(Dataset entries with questions)

--*--

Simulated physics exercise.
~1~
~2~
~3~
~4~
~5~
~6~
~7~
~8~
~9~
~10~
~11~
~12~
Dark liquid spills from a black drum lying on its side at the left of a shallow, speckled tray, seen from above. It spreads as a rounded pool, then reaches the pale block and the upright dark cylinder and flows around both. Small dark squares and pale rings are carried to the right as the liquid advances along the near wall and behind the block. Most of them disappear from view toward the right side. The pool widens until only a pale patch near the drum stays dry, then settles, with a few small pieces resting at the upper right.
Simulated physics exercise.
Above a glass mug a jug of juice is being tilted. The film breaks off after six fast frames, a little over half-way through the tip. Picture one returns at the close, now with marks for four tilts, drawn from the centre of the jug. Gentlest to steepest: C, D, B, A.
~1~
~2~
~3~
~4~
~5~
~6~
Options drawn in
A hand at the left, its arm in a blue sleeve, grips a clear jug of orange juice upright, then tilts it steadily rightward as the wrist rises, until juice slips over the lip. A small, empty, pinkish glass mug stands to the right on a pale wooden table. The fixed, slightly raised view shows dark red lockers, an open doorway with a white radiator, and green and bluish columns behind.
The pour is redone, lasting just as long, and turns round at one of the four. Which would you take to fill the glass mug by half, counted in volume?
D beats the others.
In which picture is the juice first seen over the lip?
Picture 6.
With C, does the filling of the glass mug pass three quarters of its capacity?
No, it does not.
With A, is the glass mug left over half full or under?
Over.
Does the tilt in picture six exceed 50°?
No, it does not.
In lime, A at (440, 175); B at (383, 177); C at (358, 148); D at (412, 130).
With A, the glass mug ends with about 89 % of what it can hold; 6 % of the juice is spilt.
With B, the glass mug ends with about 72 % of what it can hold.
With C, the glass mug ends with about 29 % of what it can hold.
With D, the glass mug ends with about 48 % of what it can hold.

--*--

### [Stated task]
Extract the complete data, matching each line exactly.

### [Reply]
Simulated physics exercise.
~1~
~2~
~3~
~4~
~5~
~6~
~7~
~8~
~9~
~10~
~11~
~12~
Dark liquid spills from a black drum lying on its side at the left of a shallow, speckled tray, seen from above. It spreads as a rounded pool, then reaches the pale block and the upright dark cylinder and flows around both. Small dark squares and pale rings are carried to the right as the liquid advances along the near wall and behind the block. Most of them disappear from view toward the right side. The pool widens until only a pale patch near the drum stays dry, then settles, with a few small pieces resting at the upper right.
Simulated physics exercise.
Above a glass mug a jug of juice is being tilted. The film breaks off after six fast frames, a little over half-way through the tip. Picture one returns at the close, now with marks for four tilts, drawn from the centre of the jug. Gentlest to steepest: C, D, B, A.
~1~
~2~
~3~
~4~
~5~
~6~
Options drawn in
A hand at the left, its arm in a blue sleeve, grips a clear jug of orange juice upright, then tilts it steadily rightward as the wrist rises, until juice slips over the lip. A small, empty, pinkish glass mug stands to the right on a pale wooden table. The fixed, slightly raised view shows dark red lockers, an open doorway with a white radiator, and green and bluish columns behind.
The pour is redone, lasting just as long, and turns round at one of the four. Which would you take to fill the glass mug by half, counted in volume?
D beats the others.
In which picture is the juice first seen over the lip?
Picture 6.
With C, does the filling of the glass mug pass three quarters of its capacity?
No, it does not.
With A, is the glass mug left over half full or under?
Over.
Does the tilt in picture six exceed 50°?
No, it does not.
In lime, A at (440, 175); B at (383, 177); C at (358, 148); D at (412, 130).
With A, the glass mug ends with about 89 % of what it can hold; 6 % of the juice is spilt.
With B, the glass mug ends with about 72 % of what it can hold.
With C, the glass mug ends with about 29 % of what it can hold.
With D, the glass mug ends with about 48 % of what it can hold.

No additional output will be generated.